-- Instructions to follow --
Please print every record below exactly as it appears.

.....

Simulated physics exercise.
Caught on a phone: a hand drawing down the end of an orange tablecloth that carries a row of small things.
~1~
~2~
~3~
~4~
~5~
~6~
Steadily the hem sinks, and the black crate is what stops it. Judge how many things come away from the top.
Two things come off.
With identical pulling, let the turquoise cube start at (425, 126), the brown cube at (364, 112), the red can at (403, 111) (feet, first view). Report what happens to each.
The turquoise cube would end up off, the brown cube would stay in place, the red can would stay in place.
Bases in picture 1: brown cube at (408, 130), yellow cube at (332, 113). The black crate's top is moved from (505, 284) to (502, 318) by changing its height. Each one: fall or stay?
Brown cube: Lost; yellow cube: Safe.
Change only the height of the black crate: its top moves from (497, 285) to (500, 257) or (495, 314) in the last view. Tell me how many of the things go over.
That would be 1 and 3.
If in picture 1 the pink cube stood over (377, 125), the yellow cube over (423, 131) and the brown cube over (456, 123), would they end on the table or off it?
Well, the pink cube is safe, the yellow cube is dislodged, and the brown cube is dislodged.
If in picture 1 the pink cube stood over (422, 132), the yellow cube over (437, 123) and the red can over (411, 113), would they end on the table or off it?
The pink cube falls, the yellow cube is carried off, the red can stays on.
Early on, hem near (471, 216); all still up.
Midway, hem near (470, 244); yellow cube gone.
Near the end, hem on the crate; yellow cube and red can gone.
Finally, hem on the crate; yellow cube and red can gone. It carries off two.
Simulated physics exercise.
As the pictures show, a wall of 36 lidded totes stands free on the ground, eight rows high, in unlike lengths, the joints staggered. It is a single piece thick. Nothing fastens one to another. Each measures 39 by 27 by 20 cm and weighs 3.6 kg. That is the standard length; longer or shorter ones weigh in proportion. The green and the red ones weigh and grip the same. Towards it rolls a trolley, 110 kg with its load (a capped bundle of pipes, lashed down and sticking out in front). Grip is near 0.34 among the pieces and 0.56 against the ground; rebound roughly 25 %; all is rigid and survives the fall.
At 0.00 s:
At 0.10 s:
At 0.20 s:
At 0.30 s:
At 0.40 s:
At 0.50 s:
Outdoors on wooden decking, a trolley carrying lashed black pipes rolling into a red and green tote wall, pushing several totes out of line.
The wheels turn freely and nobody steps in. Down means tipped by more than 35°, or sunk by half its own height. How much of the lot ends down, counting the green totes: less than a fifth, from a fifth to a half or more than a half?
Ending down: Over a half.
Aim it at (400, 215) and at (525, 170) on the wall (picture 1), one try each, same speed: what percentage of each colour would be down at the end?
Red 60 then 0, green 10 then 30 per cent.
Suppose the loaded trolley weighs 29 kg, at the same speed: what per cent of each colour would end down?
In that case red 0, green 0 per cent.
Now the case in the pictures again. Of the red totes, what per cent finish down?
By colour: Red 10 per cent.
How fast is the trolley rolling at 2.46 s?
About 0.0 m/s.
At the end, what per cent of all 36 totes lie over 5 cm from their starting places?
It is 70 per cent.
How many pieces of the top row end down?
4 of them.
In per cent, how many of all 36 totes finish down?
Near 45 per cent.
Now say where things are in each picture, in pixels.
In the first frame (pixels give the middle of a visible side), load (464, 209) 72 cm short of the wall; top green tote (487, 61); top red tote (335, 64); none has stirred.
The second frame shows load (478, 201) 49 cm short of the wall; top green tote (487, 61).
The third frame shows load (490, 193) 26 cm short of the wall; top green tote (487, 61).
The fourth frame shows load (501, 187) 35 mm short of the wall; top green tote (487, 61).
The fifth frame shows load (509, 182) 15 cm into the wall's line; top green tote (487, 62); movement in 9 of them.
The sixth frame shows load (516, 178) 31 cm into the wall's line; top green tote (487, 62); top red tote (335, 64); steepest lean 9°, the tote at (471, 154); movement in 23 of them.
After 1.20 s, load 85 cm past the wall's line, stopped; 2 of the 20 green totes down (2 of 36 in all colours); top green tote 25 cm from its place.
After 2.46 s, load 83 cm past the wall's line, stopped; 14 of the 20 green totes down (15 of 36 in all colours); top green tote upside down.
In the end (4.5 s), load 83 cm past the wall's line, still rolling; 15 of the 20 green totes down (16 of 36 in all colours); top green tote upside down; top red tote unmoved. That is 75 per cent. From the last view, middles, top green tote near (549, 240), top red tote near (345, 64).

.....

-- Solution --
Simulated physics exercise.
Caught on a phone: a hand drawing down the end of an orange tablecloth that carries a row of small things.
~1~
~2~
~3~
~4~
~5~
~6~
Steadily the hem sinks, and the black crate is what stops it. Judge how many things come away from the top.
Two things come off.
With identical pulling, let the turquoise cube start at (425, 126), the brown cube at (364, 112), the red can at (403, 111) (feet, first view). Report what happens to each.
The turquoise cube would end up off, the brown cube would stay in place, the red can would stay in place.
Bases in picture 1: brown cube at (408, 130), yellow cube at (332, 113). The black crate's top is moved from (505, 284) to (502, 318) by changing its height. Each one: fall or stay?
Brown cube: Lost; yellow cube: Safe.
Change only the height of the black crate: its top moves from (497, 285) to (500, 257) or (495, 314) in the last view. Tell me how many of the things go over.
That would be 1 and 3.
If in picture 1 the pink cube stood over (377, 125), the yellow cube over (423, 131) and the brown cube over (456, 123), would they end on the table or off it?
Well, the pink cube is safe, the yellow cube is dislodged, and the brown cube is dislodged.
If in picture 1 the pink cube stood over (422, 132), the yellow cube over (437, 123) and the red can over (411, 113), would they end on the table or off it?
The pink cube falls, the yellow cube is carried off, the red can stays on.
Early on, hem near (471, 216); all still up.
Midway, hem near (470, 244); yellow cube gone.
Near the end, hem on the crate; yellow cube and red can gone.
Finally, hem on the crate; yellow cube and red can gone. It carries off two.
Simulated physics exercise.
As the pictures show, a wall of 36 lidded totes stands free on the ground, eight rows high, in unlike lengths, the joints staggered. It is a single piece thick. Nothing fastens one to another. Each measures 39 by 27 by 20 cm and weighs 3.6 kg. That is the standard length; longer or shorter ones weigh in proportion. The green and the red ones weigh and grip the same. Towards it rolls a trolley, 110 kg with its load (a capped bundle of pipes, lashed down and sticking out in front). Grip is near 0.34 among the pieces and 0.56 against the ground; rebound roughly 25 %; all is rigid and survives the fall.
At 0.00 s:
At 0.10 s:
At 0.20 s:
At 0.30 s:
At 0.40 s:
At 0.50 s:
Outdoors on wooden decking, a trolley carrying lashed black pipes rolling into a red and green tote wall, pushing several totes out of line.
The wheels turn freely and nobody steps in. Down means tipped by more than 35°, or sunk by half its own height. How much of the lot ends down, counting the green totes: less than a fifth, from a fifth to a half or more than a half?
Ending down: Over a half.
Aim it at (400, 215) and at (525, 170) on the wall (picture 1), one try each, same speed: what percentage of each colour would be down at the end?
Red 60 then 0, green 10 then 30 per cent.
Suppose the loaded trolley weighs 29 kg, at the same speed: what per cent of each colour would end down?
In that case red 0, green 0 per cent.
Now the case in the pictures again. Of the red totes, what per cent finish down?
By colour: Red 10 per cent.
How fast is the trolley rolling at 2.46 s?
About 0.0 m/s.
At the end, what per cent of all 36 totes lie over 5 cm from their starting places?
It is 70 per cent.
How many pieces of the top row end down?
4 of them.
In per cent, how many of all 36 totes finish down?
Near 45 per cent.
Now say where things are in each picture, in pixels.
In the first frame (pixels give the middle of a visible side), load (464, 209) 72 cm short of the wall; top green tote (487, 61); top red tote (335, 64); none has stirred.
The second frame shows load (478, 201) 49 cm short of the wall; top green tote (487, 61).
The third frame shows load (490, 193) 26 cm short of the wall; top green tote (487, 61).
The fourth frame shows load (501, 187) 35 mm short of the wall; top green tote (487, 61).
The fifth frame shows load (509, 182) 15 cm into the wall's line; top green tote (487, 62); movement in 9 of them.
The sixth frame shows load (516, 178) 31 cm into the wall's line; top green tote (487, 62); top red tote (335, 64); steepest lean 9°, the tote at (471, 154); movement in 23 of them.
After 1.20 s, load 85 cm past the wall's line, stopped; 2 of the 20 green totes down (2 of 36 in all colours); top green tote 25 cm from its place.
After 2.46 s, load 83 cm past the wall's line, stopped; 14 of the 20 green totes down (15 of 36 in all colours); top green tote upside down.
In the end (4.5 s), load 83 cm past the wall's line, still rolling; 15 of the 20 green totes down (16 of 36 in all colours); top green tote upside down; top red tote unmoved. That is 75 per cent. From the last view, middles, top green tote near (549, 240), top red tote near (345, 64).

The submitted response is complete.